Records from a collection.
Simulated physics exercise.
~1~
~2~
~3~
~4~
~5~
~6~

* * *

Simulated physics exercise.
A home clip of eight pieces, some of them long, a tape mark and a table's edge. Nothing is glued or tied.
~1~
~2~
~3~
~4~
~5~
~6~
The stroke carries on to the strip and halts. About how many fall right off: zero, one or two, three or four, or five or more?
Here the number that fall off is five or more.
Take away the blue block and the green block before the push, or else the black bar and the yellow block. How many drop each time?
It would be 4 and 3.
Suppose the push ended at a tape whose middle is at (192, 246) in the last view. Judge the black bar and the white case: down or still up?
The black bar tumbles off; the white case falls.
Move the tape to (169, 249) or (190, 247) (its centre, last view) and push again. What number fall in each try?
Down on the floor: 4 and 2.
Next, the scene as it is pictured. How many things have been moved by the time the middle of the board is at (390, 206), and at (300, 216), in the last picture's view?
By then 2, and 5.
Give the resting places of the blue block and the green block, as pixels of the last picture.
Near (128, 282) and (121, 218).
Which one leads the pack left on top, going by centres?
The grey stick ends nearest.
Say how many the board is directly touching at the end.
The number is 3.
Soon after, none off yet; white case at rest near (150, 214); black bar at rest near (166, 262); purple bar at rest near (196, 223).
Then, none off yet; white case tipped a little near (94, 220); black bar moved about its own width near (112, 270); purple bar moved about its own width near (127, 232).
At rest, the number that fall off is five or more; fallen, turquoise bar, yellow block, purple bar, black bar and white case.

==

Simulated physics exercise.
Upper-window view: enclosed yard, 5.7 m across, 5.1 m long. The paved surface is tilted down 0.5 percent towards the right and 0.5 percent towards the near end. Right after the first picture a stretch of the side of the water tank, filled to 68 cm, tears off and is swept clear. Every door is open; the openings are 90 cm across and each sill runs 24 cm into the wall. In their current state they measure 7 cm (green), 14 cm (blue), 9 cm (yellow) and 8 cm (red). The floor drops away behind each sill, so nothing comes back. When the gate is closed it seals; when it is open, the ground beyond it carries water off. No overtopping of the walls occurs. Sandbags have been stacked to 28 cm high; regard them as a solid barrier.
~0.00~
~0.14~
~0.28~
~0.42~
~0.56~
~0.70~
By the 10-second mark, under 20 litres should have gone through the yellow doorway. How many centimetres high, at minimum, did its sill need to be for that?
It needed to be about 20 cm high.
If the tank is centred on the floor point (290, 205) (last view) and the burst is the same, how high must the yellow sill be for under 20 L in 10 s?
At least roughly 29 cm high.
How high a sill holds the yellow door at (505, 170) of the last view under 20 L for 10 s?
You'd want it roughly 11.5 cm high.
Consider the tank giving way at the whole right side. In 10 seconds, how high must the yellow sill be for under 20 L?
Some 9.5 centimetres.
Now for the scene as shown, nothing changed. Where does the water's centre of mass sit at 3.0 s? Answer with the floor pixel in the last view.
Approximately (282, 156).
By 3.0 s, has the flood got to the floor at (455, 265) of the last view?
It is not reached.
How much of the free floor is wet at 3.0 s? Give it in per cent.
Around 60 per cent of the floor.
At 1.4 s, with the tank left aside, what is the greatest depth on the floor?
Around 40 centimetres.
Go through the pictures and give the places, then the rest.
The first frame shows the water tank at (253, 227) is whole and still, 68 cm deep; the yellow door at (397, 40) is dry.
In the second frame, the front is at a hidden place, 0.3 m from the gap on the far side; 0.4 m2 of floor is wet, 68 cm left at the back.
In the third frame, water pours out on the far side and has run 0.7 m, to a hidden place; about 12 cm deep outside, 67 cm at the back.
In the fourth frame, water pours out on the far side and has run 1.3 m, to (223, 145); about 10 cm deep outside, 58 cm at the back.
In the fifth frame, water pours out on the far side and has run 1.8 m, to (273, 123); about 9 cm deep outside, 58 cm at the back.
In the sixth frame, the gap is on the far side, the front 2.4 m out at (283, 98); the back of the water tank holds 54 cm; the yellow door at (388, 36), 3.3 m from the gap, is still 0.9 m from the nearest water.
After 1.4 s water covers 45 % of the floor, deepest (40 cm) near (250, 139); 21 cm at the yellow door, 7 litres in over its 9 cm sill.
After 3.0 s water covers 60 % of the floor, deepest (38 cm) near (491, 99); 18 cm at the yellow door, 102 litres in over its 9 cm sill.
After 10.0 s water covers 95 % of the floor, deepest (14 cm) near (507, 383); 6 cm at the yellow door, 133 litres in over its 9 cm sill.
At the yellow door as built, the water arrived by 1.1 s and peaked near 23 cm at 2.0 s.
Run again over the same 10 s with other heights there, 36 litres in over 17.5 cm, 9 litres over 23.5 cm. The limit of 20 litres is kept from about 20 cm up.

Aim of the task. From the records above, work out how many lines contain the string "them". Give only the number.

The result. 2